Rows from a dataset
· · · ·
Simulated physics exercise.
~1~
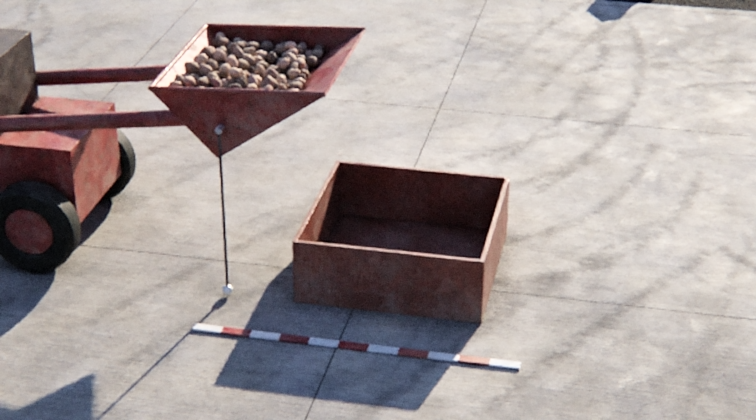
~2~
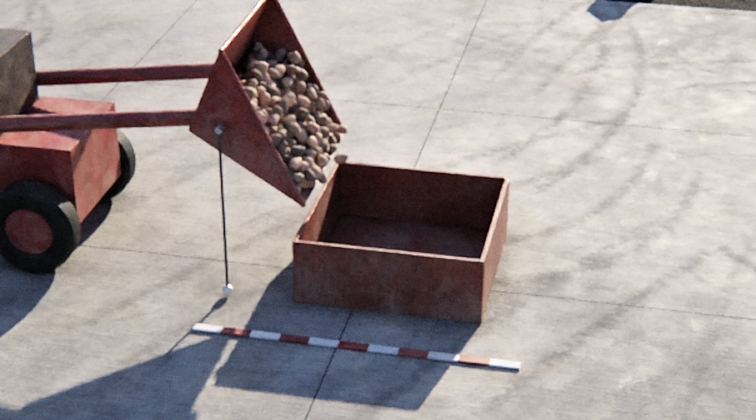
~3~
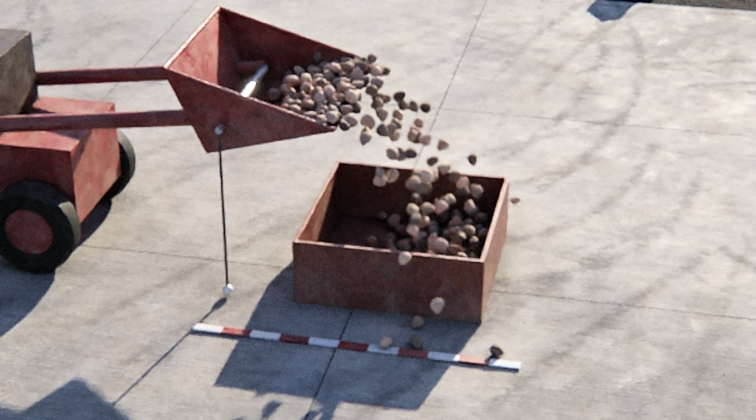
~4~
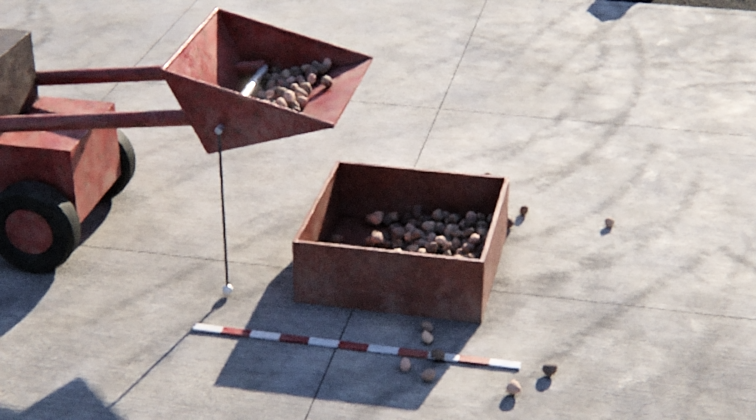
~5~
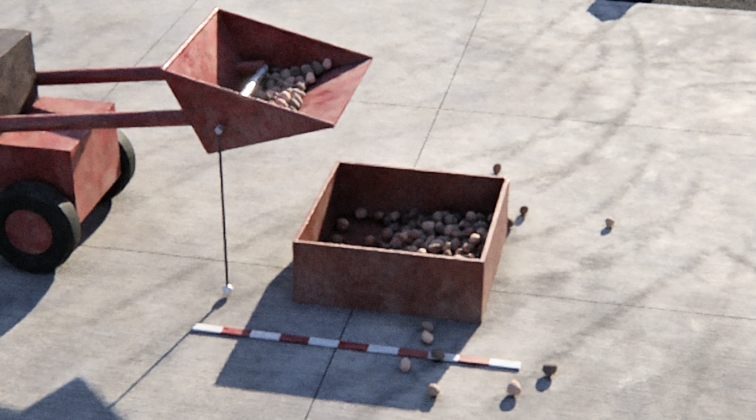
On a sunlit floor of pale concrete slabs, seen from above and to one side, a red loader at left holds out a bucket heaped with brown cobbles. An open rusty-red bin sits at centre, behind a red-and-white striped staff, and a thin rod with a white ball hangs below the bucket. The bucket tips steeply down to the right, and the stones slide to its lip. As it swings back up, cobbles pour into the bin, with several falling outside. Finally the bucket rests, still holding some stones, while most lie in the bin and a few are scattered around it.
· · · ·
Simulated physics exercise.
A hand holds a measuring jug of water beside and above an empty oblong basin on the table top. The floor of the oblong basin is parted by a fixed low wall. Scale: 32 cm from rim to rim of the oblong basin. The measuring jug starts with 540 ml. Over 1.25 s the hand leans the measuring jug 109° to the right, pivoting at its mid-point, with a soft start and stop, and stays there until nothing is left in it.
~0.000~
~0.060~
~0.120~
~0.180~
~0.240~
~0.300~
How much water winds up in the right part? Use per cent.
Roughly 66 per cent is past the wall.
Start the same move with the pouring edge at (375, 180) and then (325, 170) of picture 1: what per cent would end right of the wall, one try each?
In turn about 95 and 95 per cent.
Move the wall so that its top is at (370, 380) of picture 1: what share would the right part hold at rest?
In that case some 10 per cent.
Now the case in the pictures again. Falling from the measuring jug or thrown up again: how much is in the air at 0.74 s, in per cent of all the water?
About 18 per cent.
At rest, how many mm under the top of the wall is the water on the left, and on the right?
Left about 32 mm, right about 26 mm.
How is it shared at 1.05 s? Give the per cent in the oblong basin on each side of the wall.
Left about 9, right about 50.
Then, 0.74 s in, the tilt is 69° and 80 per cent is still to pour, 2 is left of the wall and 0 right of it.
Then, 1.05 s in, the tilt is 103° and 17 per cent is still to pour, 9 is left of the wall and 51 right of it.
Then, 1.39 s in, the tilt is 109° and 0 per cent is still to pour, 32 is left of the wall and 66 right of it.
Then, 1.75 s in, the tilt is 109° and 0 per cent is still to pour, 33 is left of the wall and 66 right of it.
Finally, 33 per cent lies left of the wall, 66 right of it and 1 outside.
· · · ·
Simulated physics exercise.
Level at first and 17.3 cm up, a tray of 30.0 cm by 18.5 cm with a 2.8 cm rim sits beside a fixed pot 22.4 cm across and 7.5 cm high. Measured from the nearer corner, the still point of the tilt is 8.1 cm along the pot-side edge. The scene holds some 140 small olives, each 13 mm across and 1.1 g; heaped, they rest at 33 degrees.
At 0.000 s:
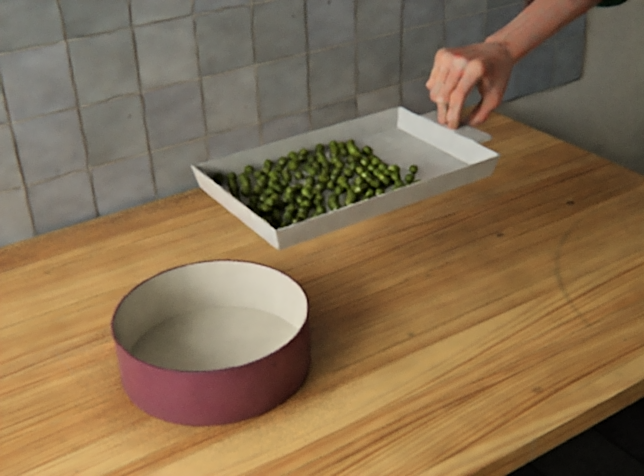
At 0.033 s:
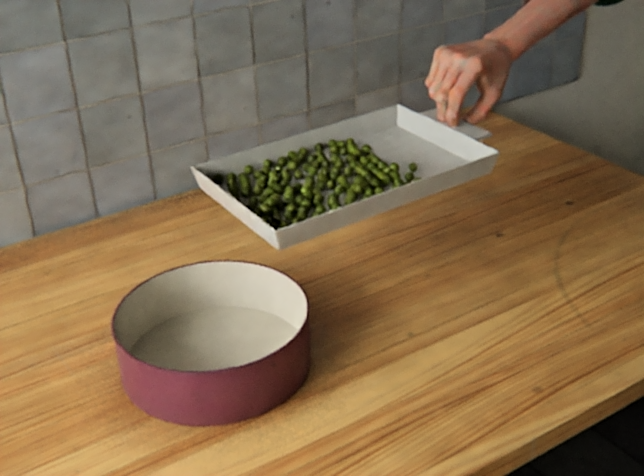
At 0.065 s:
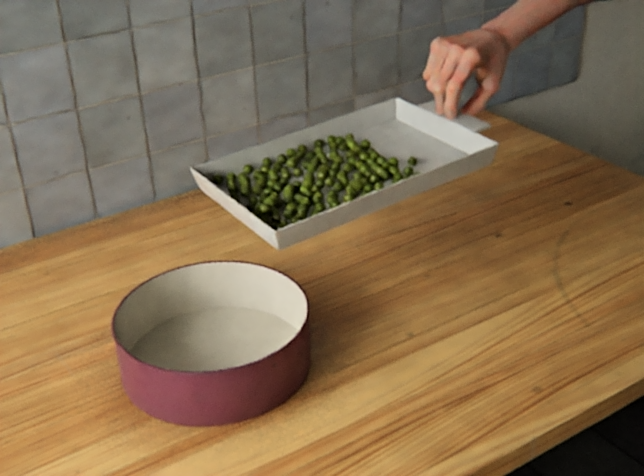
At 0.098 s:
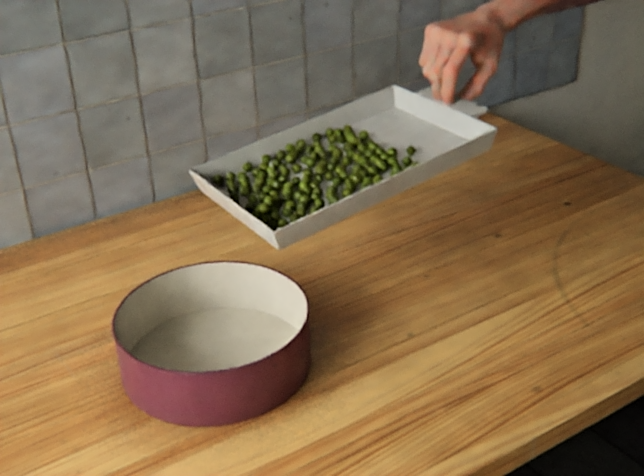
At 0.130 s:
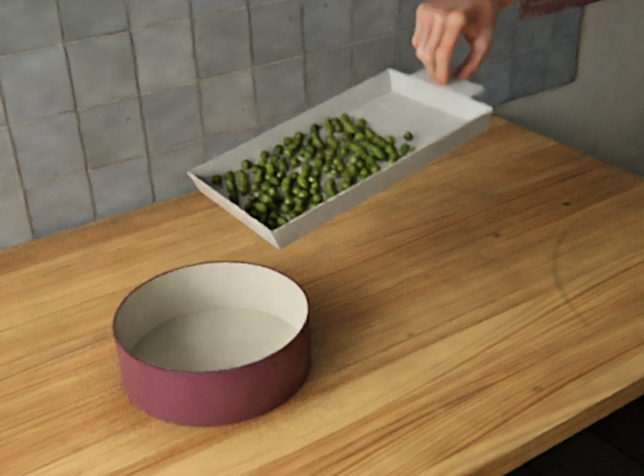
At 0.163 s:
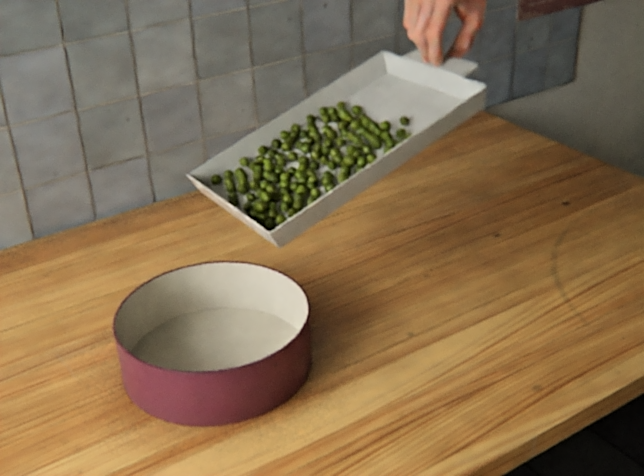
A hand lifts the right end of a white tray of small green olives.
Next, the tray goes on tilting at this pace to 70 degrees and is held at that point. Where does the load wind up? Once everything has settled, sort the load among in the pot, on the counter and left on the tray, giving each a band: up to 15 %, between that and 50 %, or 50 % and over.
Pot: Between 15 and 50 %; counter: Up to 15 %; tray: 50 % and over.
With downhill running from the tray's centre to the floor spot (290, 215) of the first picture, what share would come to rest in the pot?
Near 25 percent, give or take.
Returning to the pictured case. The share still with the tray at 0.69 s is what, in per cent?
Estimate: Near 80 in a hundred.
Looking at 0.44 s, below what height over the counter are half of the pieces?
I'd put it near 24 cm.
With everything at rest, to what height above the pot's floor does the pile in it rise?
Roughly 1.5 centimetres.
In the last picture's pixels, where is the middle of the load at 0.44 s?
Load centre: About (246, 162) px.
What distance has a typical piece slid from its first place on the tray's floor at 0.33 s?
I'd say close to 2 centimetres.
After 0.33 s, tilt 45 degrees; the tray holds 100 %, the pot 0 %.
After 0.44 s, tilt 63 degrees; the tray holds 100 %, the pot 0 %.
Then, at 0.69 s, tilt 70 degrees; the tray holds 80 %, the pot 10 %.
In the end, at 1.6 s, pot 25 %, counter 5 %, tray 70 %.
· · · ·
EXERCISE AIM: Read the data above and pull out each line that holds the string "beside".

EXERCISE ANSWER:
A hand holds a measuring jug of water beside and above an empty oblong basin on the table top. The floor of the oblong basin is parted by a fixed low wall. Scale: 32 cm from rim to rim of the oblong basin. The measuring jug starts with 540 ml. Over 1.25 s the hand leans the measuring jug 109° to the right, pivoting at its mid-point, with a soft start and stop, and stays there until nothing is left in it.
Level at first and 17.3 cm up, a tray of 30.0 cm by 18.5 cm with a 2.8 cm rim sits beside a fixed pot 22.4 cm across and 7.5 cm high. Measured from the nearer corner, the still point of the tilt is 8.1 cm along the pot-side edge. The scene holds some 140 small olives, each 13 mm across and 1.1 g; heaped, they rest at 33 degrees.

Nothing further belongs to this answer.